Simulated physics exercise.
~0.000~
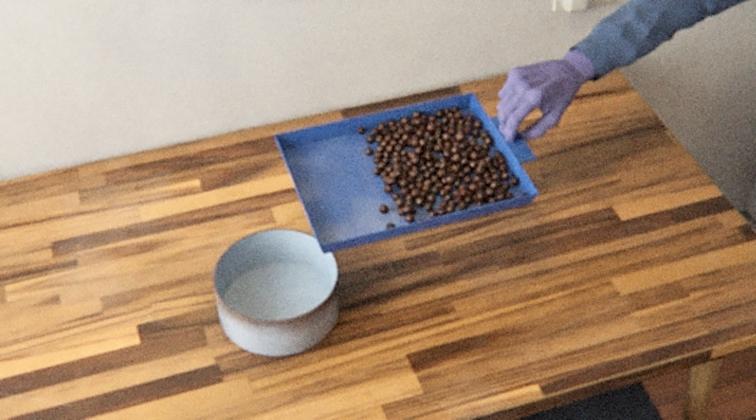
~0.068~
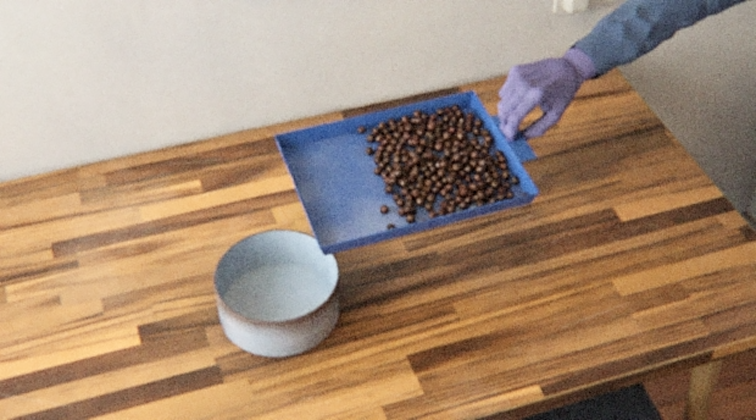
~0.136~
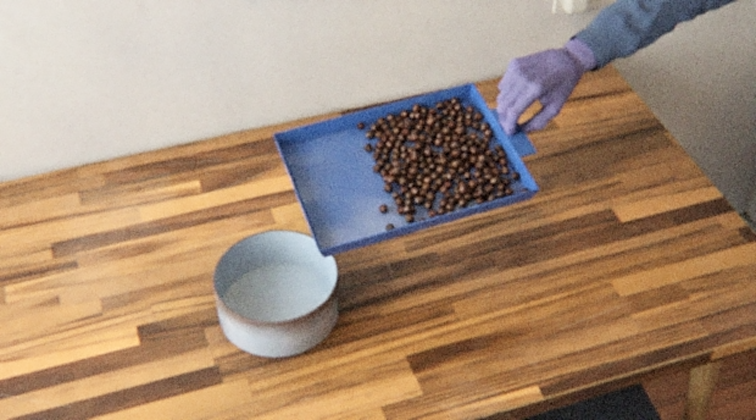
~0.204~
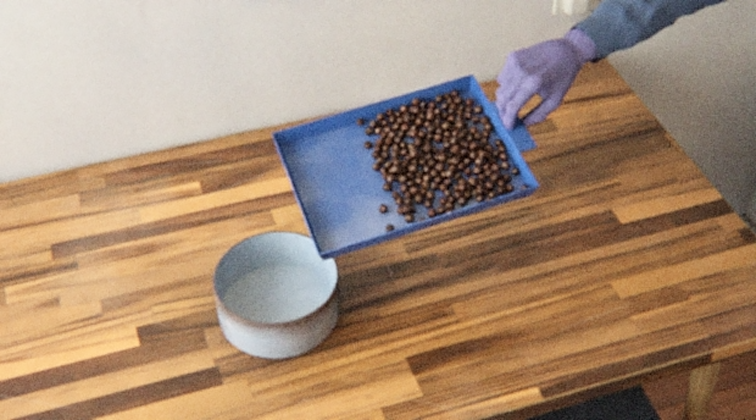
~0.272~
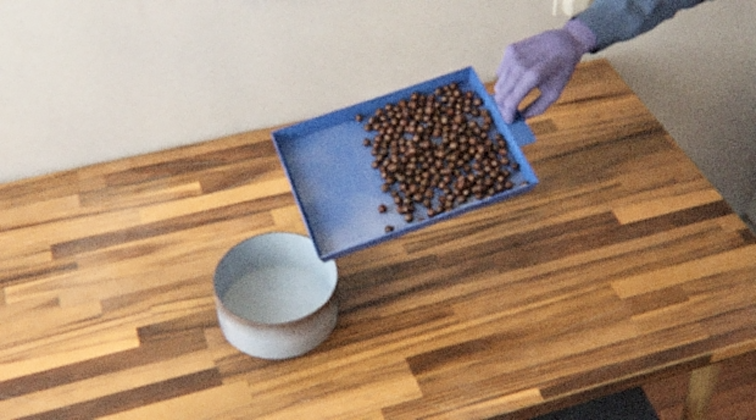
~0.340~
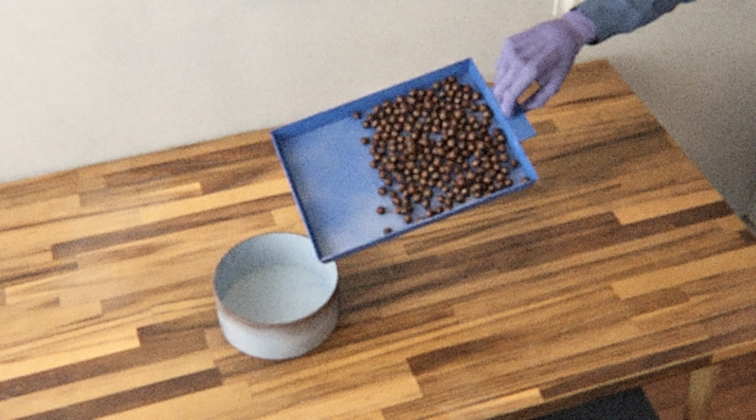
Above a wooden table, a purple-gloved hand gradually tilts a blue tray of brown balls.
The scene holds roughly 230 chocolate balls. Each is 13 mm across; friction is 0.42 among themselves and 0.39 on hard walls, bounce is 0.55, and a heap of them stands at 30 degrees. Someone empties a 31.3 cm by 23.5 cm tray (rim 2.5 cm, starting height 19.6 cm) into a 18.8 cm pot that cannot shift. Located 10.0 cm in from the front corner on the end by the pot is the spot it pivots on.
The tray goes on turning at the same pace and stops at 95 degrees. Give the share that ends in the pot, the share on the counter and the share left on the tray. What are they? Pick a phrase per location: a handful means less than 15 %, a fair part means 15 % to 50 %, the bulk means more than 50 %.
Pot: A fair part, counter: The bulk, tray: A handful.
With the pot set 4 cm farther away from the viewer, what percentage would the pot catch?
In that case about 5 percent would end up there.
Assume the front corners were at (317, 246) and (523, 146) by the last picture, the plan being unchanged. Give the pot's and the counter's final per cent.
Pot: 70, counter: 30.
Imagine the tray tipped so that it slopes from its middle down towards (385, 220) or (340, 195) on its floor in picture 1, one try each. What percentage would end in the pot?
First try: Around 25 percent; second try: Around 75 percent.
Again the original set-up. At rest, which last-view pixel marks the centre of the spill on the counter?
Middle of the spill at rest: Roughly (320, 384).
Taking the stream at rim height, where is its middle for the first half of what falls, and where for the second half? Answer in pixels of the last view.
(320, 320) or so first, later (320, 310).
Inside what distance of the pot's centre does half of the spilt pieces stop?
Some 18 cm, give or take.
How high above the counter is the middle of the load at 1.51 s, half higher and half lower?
————————
Work to do:
Without the pictures, transcribe the listing above exactly.

Completed task:
Simulated physics exercise.
~0.000~
~0.068~
~0.136~
~0.204~
~0.272~
~0.340~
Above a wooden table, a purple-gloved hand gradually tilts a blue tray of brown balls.
The scene holds roughly 230 chocolate balls. Each is 13 mm across; friction is 0.42 among themselves and 0.39 on hard walls, bounce is 0.55, and a heap of them stands at 30 degrees. Someone empties a 31.3 cm by 23.5 cm tray (rim 2.5 cm, starting height 19.6 cm) into a 18.8 cm pot that cannot shift. Located 10.0 cm in from the front corner on the end by the pot is the spot it pivots on.
The tray goes on turning at the same pace and stops at 95 degrees. Give the share that ends in the pot, the share on the counter and the share left on the tray. What are they? Pick a phrase per location: a handful means less than 15 %, a fair part means 15 % to 50 %, the bulk means more than 50 %.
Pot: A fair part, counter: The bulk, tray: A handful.
With the pot set 4 cm farther away from the viewer, what percentage would the pot catch?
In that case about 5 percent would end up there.
Assume the front corners were at (317, 246) and (523, 146) by the last picture, the plan being unchanged. Give the pot's and the counter's final per cent.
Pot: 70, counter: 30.
Imagine the tray tipped so that it slopes from its middle down towards (385, 220) or (340, 195) on its floor in picture 1, one try each. What percentage would end in the pot?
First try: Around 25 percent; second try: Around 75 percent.
Again the original set-up. At rest, which last-view pixel marks the centre of the spill on the counter?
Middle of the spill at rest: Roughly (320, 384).
Taking the stream at rim height, where is its middle for the first half of what falls, and where for the second half? Answer in pixels of the last view.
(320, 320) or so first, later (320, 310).
Inside what distance of the pot's centre does half of the spilt pieces stop?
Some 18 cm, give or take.
How high above the counter is the middle of the load at 1.51 s, half higher and half lower?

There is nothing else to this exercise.